§ The problem
In the entries that follow, find the word "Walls" and report each line it is on.

§ Stored items
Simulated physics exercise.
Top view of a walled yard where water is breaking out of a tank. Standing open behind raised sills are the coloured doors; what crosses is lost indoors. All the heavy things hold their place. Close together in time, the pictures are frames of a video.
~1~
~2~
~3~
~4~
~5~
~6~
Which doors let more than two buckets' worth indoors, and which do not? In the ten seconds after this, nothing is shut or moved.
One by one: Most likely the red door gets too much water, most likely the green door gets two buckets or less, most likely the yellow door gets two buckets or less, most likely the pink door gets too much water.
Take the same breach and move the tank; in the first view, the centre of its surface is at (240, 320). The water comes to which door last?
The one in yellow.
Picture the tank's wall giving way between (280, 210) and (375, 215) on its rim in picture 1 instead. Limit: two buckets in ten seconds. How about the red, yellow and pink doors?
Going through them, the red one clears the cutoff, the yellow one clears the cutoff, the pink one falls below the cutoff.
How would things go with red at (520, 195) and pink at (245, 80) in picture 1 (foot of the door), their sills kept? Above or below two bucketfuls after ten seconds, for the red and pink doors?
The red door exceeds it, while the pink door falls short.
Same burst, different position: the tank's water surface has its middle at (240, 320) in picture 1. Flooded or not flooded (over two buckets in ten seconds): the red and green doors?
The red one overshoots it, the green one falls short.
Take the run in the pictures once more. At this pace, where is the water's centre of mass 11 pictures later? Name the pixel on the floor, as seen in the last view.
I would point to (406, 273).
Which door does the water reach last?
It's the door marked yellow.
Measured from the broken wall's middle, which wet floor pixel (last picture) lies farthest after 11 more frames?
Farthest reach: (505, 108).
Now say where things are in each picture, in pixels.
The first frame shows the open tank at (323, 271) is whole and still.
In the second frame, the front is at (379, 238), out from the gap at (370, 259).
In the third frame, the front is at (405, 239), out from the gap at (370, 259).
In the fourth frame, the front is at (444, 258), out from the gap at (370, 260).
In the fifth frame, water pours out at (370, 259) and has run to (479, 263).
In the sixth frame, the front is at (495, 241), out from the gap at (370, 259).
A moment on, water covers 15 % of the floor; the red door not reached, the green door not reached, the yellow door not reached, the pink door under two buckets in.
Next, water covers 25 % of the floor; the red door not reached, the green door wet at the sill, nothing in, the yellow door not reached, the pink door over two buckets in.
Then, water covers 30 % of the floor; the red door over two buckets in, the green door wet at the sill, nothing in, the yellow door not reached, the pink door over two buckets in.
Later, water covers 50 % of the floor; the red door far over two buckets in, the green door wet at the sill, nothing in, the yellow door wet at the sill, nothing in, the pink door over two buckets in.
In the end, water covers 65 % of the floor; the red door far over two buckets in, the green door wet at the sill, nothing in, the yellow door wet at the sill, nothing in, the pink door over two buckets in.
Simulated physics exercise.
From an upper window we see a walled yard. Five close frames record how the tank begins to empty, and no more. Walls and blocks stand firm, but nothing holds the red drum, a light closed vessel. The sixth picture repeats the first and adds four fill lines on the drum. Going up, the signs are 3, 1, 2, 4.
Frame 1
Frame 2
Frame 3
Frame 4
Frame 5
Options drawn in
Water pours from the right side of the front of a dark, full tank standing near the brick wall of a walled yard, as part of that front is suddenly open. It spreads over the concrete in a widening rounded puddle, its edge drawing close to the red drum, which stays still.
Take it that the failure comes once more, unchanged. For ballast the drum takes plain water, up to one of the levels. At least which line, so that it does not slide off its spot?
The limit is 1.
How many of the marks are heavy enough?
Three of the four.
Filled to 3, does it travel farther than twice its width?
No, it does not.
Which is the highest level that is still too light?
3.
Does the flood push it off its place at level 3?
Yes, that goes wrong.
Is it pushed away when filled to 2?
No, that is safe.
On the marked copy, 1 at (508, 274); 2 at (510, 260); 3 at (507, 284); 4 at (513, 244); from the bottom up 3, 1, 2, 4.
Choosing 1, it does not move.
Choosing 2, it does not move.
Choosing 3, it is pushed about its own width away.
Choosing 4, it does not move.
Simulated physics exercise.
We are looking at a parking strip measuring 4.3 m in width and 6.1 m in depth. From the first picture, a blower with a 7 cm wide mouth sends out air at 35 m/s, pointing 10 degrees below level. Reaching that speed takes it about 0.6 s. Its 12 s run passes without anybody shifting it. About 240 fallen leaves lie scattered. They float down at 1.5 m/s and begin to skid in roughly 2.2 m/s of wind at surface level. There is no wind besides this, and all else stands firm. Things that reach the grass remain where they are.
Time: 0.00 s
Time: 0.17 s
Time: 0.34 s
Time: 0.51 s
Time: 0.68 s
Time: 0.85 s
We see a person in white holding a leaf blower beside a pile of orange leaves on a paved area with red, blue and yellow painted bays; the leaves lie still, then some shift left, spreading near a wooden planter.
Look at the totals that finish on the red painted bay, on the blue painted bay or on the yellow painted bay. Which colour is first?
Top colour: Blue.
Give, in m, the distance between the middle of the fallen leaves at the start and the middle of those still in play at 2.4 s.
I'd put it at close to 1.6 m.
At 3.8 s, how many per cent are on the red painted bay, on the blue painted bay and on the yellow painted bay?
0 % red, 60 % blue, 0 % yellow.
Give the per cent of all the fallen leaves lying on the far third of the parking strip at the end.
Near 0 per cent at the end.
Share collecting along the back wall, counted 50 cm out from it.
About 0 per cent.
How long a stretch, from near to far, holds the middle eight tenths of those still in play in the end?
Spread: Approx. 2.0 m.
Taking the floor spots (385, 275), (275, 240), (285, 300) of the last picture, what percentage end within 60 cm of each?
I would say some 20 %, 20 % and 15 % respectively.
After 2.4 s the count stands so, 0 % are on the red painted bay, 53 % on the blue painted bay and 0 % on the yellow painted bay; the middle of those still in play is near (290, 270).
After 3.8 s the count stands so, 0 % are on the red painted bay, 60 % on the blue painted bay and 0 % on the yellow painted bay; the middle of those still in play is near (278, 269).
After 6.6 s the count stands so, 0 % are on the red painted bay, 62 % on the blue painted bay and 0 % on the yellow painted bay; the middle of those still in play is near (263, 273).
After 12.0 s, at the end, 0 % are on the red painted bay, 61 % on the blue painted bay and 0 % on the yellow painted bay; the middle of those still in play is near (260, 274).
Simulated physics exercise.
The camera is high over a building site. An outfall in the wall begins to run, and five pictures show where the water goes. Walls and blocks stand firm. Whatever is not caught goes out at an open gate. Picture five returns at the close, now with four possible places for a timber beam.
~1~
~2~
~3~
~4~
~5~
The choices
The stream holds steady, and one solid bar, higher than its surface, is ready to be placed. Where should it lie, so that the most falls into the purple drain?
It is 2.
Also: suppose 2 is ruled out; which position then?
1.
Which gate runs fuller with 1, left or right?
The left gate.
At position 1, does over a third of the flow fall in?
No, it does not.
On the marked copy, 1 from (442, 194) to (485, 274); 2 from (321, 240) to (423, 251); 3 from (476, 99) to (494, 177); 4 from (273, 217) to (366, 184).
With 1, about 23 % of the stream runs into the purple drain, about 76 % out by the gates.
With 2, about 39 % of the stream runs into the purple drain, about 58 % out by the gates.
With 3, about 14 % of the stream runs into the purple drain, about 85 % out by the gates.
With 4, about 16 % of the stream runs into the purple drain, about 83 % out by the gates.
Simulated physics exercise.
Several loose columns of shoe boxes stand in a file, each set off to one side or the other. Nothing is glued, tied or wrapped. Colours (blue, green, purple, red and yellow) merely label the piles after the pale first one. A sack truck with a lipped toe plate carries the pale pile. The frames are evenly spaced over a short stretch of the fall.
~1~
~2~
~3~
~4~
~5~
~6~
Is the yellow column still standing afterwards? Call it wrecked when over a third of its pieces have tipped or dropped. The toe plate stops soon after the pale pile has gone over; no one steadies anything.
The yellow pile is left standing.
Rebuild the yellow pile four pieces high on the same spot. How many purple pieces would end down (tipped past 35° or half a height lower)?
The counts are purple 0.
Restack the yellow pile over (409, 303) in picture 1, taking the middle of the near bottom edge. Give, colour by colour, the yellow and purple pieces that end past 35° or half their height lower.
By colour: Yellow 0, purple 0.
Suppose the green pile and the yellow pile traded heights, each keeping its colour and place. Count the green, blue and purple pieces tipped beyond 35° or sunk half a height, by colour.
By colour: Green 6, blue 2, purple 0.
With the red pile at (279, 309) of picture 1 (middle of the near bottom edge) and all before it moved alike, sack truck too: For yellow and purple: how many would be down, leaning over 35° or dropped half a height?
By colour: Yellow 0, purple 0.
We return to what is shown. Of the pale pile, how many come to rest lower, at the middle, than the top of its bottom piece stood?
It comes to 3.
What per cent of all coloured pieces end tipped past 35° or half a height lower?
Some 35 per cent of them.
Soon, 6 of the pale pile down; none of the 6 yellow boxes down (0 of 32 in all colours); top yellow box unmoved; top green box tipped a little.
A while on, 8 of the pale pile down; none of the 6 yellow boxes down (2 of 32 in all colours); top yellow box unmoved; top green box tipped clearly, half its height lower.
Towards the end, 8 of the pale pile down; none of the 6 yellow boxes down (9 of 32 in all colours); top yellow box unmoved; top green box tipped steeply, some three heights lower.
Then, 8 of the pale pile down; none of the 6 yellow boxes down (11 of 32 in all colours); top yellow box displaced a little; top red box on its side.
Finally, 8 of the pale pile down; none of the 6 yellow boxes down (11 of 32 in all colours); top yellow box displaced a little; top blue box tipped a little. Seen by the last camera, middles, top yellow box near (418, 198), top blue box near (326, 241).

§ Written solution
From an upper window we see a walled yard. Five close frames record how the tank begins to empty, and no more. Walls and blocks stand firm, but nothing holds the red drum, a light closed vessel. The sixth picture repeats the first and adds four fill lines on the drum. Going up, the signs are 3, 1, 2, 4.
The camera is high over a building site. An outfall in the wall begins to run, and five pictures show where the water goes. Walls and blocks stand firm. Whatever is not caught goes out at an open gate. Picture five returns at the close, now with four possible places for a timber beam.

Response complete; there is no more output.